DIRECTIVE: Output the data that follows exactly, line for line.

RECORDED DATA:
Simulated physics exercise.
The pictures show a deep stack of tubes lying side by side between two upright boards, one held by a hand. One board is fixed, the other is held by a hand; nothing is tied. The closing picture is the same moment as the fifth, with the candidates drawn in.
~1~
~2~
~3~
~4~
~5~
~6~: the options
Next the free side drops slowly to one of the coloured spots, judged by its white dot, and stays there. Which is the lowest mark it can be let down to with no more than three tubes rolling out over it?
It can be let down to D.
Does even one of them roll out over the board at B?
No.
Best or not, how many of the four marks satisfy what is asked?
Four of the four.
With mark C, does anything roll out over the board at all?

RESPONSE TO THIS EXERCISE:
Simulated physics exercise.
The pictures show a deep stack of tubes lying side by side between two upright boards, one held by a hand. One board is fixed, the other is held by a hand; nothing is tied. The closing picture is the same moment as the fifth, with the candidates drawn in.
~1~
~2~
~3~
~4~
~5~
~6~: the options
Next the free side drops slowly to one of the coloured spots, judged by its white dot, and stays there. Which is the lowest mark it can be let down to with no more than three tubes rolling out over it?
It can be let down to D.
Does even one of them roll out over the board at B?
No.
Best or not, how many of the four marks satisfy what is asked?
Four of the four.
With mark C, does anything roll out over the board at all?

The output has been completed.